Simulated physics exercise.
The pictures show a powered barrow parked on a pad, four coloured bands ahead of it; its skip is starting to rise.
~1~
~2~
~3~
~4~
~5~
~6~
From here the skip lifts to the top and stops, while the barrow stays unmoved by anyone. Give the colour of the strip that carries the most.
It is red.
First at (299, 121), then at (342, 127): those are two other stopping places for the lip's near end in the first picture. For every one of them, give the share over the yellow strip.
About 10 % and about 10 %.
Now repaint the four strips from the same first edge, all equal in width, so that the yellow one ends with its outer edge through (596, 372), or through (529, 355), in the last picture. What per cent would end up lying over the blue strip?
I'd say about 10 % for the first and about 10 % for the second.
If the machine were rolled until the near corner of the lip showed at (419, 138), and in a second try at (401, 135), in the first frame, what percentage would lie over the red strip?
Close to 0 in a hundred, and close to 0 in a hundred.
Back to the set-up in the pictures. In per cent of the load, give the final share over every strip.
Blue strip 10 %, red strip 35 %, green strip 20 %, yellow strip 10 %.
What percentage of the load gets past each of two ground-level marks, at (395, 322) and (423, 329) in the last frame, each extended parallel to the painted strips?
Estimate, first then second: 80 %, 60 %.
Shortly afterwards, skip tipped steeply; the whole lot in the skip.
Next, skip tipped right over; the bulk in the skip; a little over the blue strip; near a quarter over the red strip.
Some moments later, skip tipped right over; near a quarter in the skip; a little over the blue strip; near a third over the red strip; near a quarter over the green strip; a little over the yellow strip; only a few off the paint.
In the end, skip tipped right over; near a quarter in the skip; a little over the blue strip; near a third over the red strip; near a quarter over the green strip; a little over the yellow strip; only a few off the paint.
■ ■ ■
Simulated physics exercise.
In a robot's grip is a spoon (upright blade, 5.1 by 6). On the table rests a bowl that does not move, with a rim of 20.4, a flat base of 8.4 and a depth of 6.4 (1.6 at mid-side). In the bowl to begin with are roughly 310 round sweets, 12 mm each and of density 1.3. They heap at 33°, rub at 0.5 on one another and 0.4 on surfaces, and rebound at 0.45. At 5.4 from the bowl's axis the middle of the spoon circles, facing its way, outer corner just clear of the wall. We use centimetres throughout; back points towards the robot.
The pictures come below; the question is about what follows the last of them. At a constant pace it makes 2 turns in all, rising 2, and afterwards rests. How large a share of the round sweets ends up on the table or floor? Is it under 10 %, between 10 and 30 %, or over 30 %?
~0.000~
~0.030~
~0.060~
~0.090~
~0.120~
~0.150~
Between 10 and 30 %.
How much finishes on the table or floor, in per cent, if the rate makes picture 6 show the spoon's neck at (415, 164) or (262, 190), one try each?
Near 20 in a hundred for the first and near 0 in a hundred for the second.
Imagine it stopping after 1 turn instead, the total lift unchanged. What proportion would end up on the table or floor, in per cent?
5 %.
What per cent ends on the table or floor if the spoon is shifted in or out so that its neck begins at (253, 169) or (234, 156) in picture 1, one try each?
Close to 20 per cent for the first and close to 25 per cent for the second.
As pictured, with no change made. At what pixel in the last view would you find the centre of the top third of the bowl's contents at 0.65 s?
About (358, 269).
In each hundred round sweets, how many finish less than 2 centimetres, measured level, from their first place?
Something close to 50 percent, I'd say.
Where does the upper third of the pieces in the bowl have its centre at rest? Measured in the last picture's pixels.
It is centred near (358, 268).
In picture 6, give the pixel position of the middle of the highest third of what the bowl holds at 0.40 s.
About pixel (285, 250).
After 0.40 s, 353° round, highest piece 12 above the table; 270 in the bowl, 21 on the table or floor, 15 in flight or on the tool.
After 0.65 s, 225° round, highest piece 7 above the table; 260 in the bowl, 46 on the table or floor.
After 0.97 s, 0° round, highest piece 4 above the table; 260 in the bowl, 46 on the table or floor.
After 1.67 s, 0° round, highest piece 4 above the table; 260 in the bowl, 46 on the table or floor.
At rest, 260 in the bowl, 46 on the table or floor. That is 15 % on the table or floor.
■ ■ ■
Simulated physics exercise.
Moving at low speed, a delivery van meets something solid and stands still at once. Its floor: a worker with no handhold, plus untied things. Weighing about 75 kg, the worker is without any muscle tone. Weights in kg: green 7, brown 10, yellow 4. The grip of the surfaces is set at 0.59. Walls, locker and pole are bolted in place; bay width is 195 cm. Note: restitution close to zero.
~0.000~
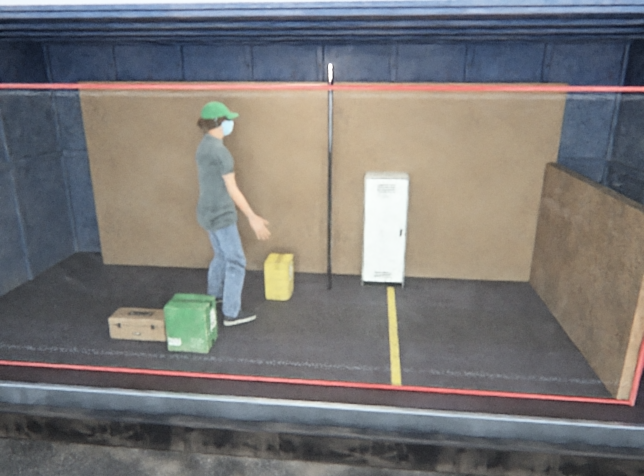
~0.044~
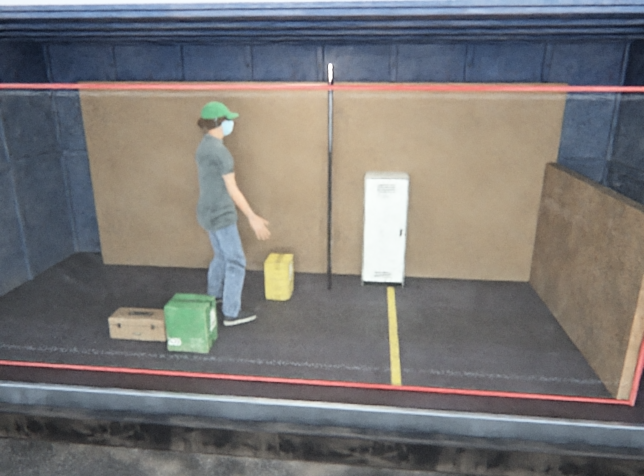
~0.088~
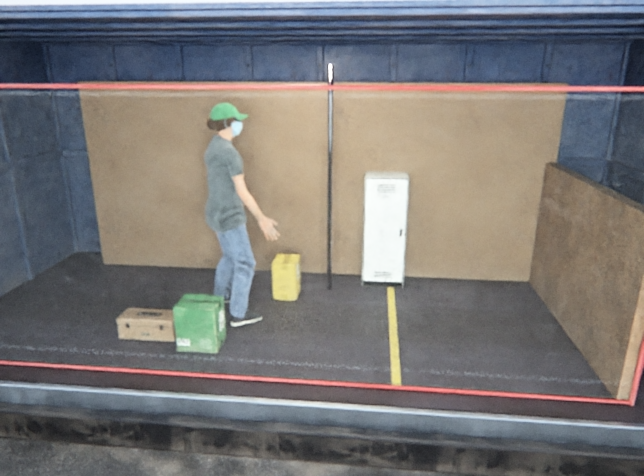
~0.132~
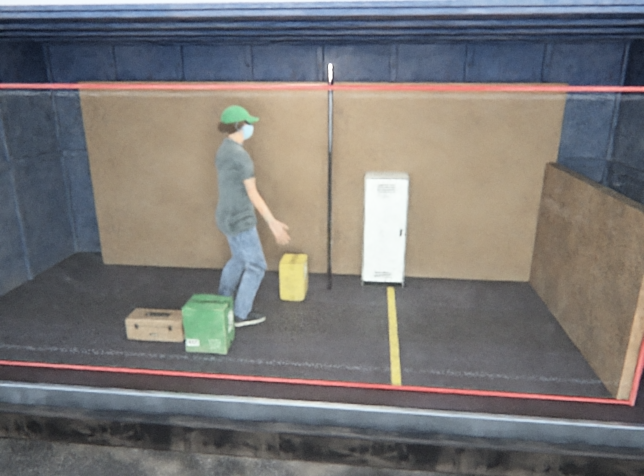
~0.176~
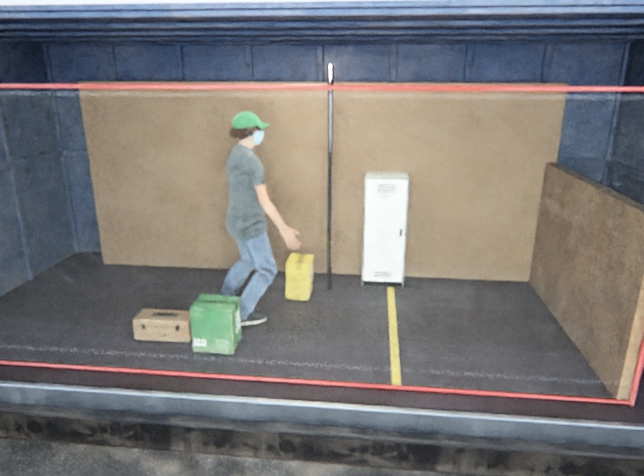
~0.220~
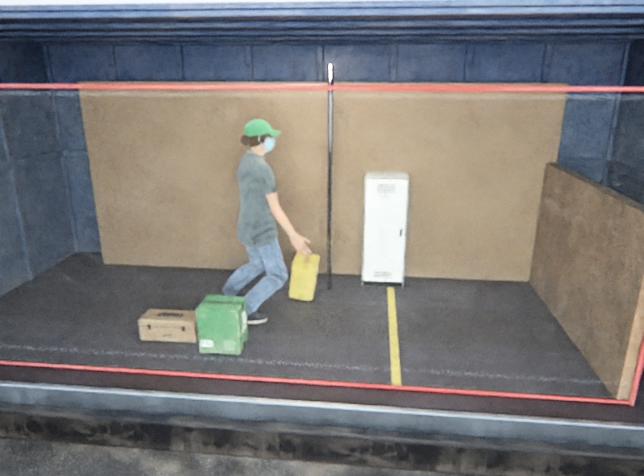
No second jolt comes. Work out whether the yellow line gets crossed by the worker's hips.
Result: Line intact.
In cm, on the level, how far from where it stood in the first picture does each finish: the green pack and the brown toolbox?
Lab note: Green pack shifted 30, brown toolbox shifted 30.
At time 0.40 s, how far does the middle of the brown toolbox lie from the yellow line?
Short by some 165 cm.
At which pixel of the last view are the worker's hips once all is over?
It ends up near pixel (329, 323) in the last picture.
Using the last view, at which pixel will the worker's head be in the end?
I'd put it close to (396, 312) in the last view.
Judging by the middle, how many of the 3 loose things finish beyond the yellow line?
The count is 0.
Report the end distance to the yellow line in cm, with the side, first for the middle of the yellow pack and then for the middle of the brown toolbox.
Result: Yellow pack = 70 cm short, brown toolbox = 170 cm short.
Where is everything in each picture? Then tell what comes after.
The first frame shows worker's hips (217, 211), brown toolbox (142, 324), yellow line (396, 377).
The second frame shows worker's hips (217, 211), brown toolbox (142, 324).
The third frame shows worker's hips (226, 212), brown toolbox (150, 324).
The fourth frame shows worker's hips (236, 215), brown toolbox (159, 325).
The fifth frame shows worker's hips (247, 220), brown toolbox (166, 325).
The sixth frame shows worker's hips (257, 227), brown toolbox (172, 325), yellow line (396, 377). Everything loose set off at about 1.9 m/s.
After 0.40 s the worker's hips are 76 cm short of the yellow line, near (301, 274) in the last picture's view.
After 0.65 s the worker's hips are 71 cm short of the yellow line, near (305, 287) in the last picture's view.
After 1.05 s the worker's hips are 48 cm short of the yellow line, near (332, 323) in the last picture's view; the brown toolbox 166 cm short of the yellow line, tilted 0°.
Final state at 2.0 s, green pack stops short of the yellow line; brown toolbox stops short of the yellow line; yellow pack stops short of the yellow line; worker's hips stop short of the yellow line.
■ ■ ■
▸ Required task:
Filter the listing above for the string "rests" and copy every matching line.

▸ Exercise answer:
In a robot's grip is a spoon (upright blade, 5.1 by 6). On the table rests a bowl that does not move, with a rim of 20.4, a flat base of 8.4 and a depth of 6.4 (1.6 at mid-side). In the bowl to begin with are roughly 310 round sweets, 12 mm each and of density 1.3. They heap at 33°, rub at 0.5 on one another and 0.4 on surfaces, and rebound at 0.45. At 5.4 from the bowl's axis the middle of the spoon circles, facing its way, outer corner just clear of the wall. We use centimetres throughout; back points towards the robot.
The pictures come below; the question is about what follows the last of them. At a constant pace it makes 2 turns in all, rising 2, and afterwards rests. How large a share of the round sweets ends up on the table or floor? Is it under 10 %, between 10 and 30 %, or over 30 %?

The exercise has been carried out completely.